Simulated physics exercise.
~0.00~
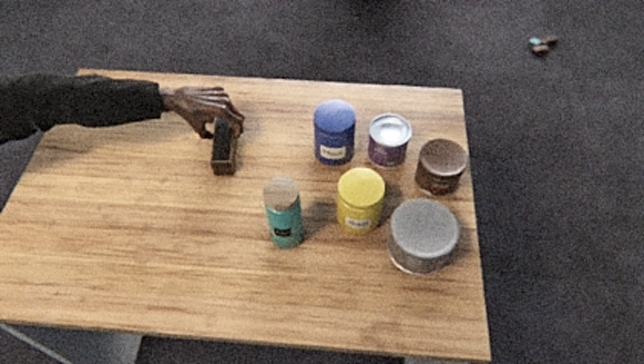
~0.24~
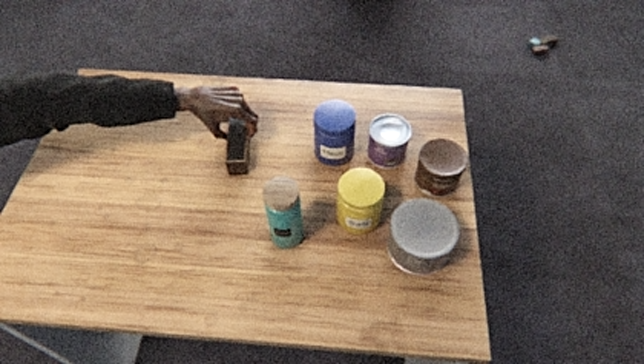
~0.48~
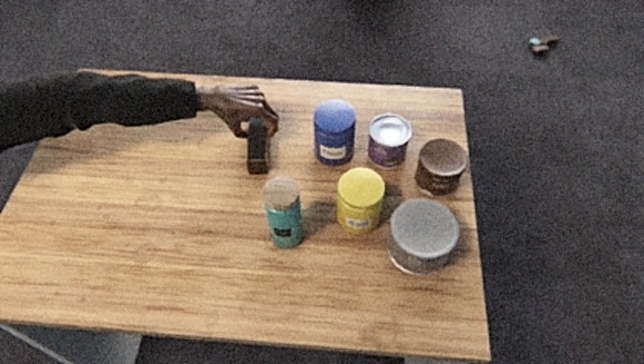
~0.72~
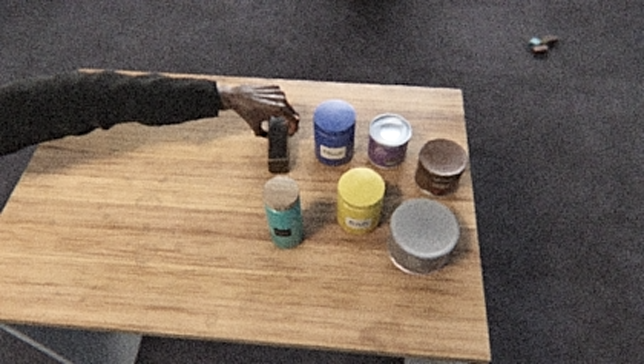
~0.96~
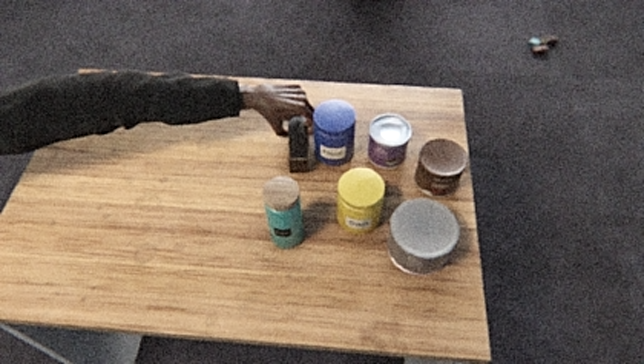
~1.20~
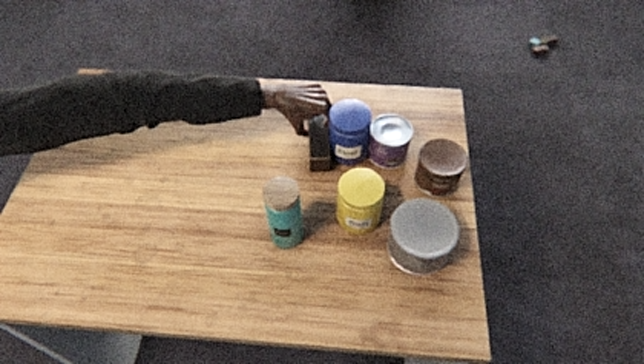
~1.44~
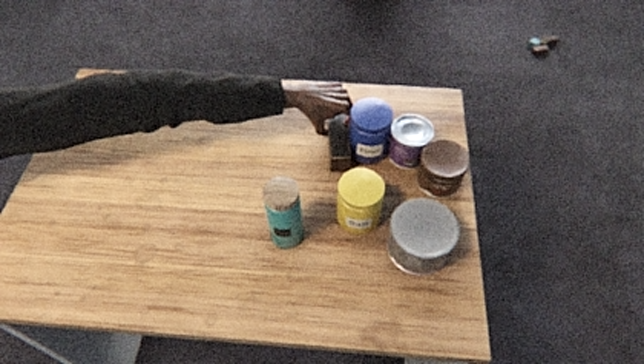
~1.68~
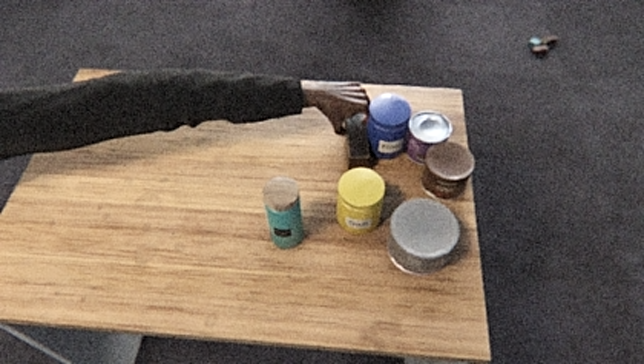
A hand slides a dark block right, pushing the blue jar and purple tin along.
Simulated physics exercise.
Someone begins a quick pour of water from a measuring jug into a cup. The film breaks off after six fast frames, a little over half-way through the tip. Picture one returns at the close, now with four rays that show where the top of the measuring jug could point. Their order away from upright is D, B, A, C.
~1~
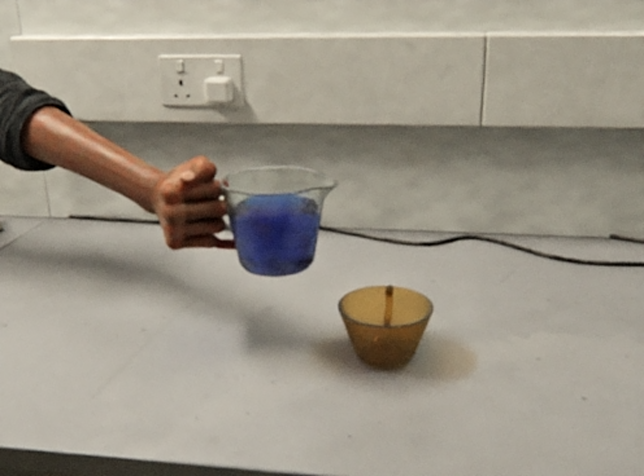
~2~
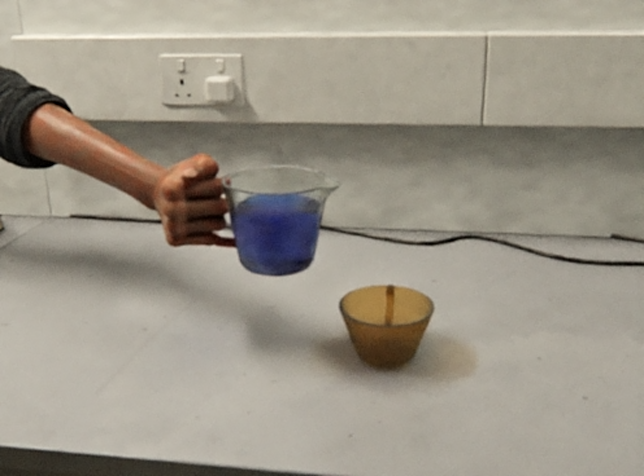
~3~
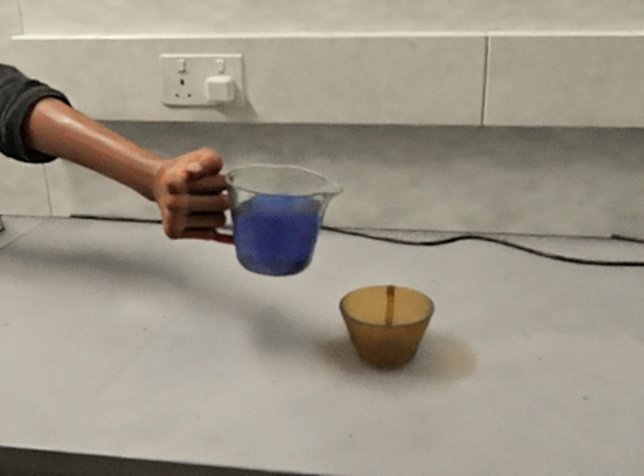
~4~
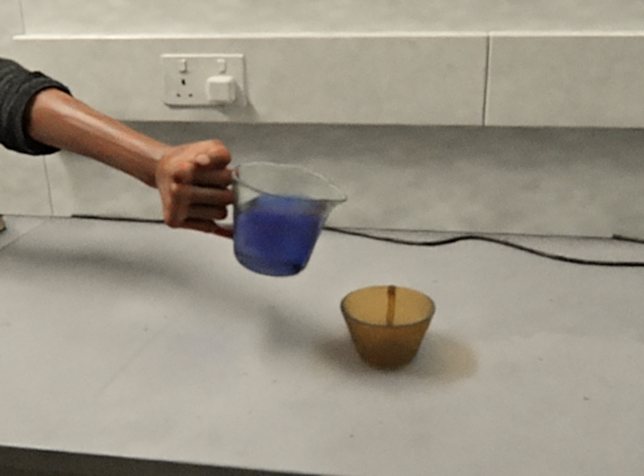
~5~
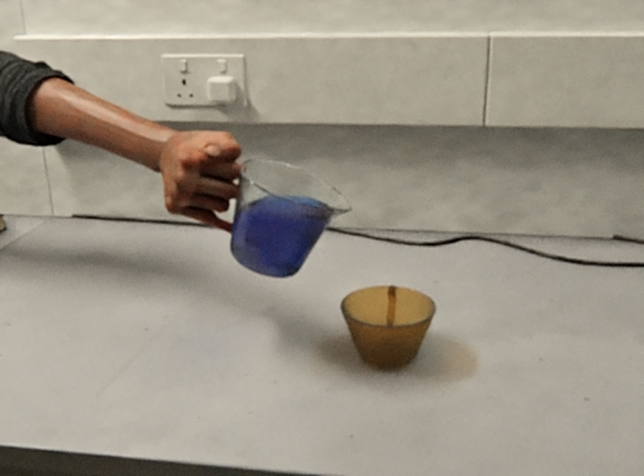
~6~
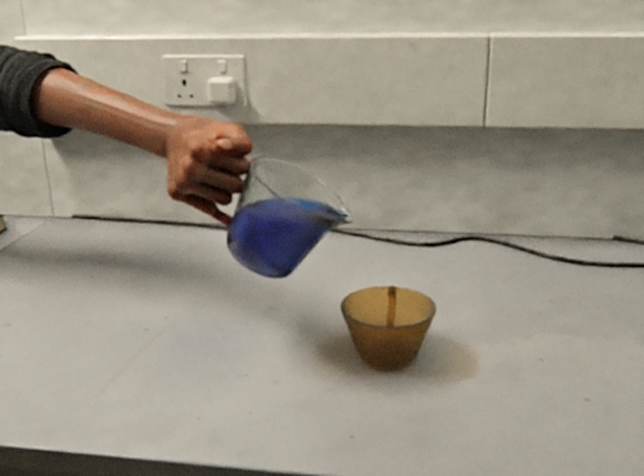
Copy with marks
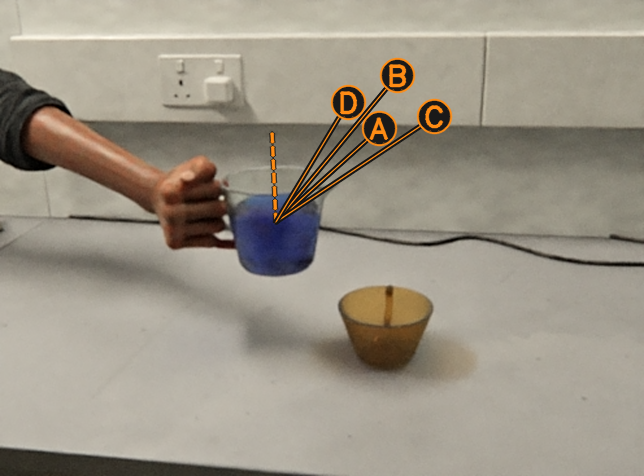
A hand holds a clear jug of blue liquid and tilts it right above an amber cup.
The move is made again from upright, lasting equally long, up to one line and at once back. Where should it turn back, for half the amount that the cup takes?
C beats the others.
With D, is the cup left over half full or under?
Under.
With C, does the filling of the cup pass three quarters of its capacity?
No, it does not.
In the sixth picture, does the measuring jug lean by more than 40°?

## Request
Write out again every line above exactly as given; the pictures do not belong in the copy.

## Expected output
Simulated physics exercise.
~0.00~
~0.24~
~0.48~
~0.72~
~0.96~
~1.20~
~1.44~
~1.68~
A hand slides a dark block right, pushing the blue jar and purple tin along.
Simulated physics exercise.
Someone begins a quick pour of water from a measuring jug into a cup. The film breaks off after six fast frames, a little over half-way through the tip. Picture one returns at the close, now with four rays that show where the top of the measuring jug could point. Their order away from upright is D, B, A, C.
~1~
~2~
~3~
~4~
~5~
~6~
Copy with marks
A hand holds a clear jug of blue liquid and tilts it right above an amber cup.
The move is made again from upright, lasting equally long, up to one line and at once back. Where should it turn back, for half the amount that the cup takes?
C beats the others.
With D, is the cup left over half full or under?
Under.
With C, does the filling of the cup pass three quarters of its capacity?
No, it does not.
In the sixth picture, does the measuring jug lean by more than 40°?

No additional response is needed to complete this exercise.